# EXERCISE:
Exactly the lines from the one containing "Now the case" through the final line of the listing are to be retyped, and nothing more.

# DATA SECTION:
----------

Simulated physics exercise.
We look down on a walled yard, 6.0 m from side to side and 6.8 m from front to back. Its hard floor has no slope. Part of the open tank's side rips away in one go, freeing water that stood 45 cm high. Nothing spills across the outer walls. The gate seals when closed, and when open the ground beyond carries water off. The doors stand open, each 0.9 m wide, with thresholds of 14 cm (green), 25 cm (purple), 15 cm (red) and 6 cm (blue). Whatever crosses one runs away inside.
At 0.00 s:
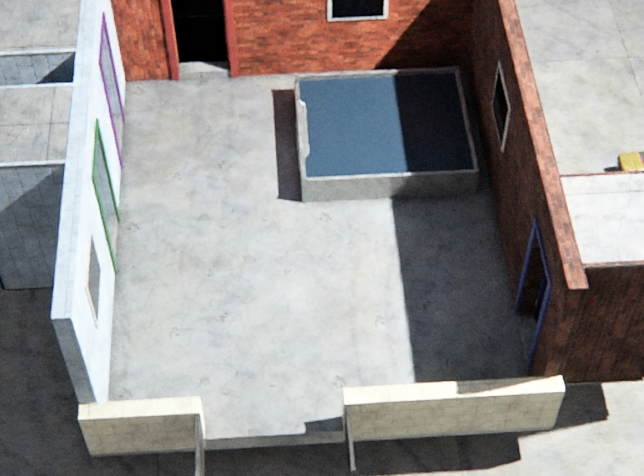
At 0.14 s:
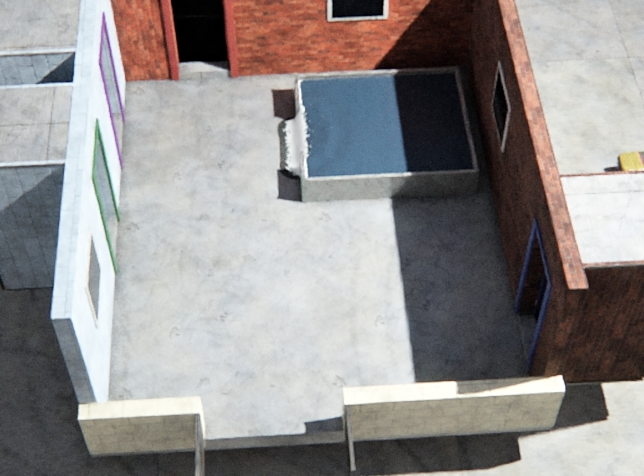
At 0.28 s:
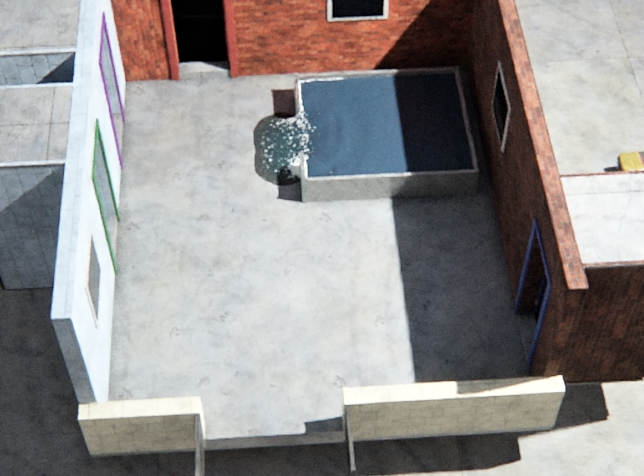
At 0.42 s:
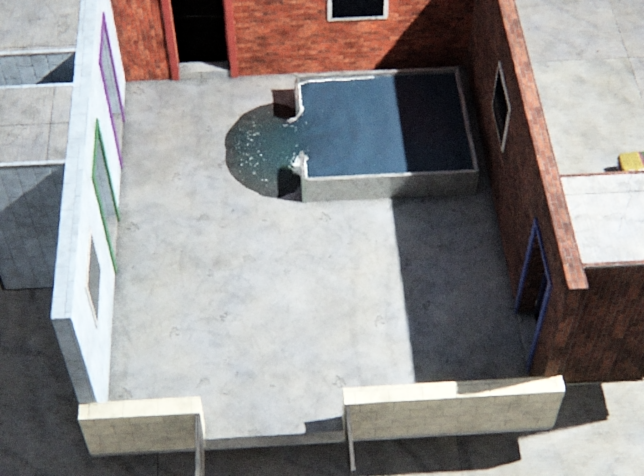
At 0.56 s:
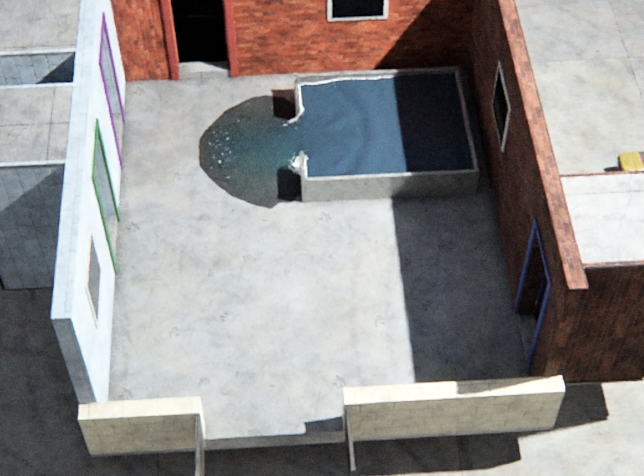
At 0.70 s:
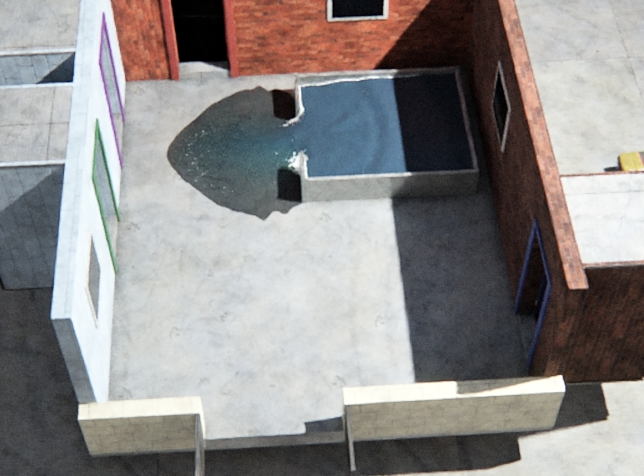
A walled yard with a pale, hard floor is seen from high above, between a white wall on the left and red-brick walls behind and on the right. An open tank of dark blue water stands near the back, partly in shadow. Water bursts through its left side, splashes white onto the floor and spreads leftward in a widening, rounded dark sheet, while the camera stays still.
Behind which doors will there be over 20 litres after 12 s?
Within that time: At the green door it stays under the limit; at the purple door it stays under the limit; at the red door it keeps below the limit; at the blue door it does not reach the limit.
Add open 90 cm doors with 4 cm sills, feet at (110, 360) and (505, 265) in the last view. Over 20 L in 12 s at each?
In that order: Above, below.
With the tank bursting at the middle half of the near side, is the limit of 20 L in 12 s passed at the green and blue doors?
Against that limit: Green below, blue past it.
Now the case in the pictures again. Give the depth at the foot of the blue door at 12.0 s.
Some 8.5 cm.
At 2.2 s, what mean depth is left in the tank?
Roughly 31 cm on average.
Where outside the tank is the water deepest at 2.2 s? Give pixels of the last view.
Near (126, 94).
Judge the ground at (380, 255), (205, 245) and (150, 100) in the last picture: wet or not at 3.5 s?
In that order: Still dry, wet, wet.
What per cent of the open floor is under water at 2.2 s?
About 30 per cent.
After 1.4 s water covers 20 % of the floor and is deepest (24 cm) near (286, 148); green door not reached, purple door 20 cm at the sill, 0 L in, red door 1 cm at the sill, 0 L in, blue door not reached.
After 2.2 s water covers 30 % of the floor and is deepest (31 cm) near (126, 94); green door 14 cm at the sill, 0 L in, purple door 21 cm at the sill, 0 L in, red door 9 cm at the sill, 0 L in, blue door not reached.
After 3.5 s water covers 35 % of the floor and is deepest (24 cm) near (122, 164); green door 14 cm at the sill, 0 L in, purple door 22 cm at the sill, 0 L in, red door 15 cm at the sill, 1 L in, blue door not reached.
After 7.0 s water covers 65 % of the floor and is deepest (16 cm) near (133, 164); green door 10 cm at the sill, 1 L in, purple door 15 cm at the sill, 0 L in, red door 11 cm at the sill, 3 L in, blue door not reached.
After 12.0 s water covers 90 % of the floor and is deepest (12 cm) near (458, 78); green door 7 cm at the sill, 1 L in, purple door 8 cm at the sill, 0 L in, red door 5 cm at the sill, 4 L in, blue door 8 cm at the sill, 2 L in.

----------

# TASK RESULT:
Now the case in the pictures again. Give the depth at the foot of the blue door at 12.0 s.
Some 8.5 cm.
At 2.2 s, what mean depth is left in the tank?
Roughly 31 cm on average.
Where outside the tank is the water deepest at 2.2 s? Give pixels of the last view.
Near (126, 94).
Judge the ground at (380, 255), (205, 245) and (150, 100) in the last picture: wet or not at 3.5 s?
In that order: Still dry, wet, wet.
What per cent of the open floor is under water at 2.2 s?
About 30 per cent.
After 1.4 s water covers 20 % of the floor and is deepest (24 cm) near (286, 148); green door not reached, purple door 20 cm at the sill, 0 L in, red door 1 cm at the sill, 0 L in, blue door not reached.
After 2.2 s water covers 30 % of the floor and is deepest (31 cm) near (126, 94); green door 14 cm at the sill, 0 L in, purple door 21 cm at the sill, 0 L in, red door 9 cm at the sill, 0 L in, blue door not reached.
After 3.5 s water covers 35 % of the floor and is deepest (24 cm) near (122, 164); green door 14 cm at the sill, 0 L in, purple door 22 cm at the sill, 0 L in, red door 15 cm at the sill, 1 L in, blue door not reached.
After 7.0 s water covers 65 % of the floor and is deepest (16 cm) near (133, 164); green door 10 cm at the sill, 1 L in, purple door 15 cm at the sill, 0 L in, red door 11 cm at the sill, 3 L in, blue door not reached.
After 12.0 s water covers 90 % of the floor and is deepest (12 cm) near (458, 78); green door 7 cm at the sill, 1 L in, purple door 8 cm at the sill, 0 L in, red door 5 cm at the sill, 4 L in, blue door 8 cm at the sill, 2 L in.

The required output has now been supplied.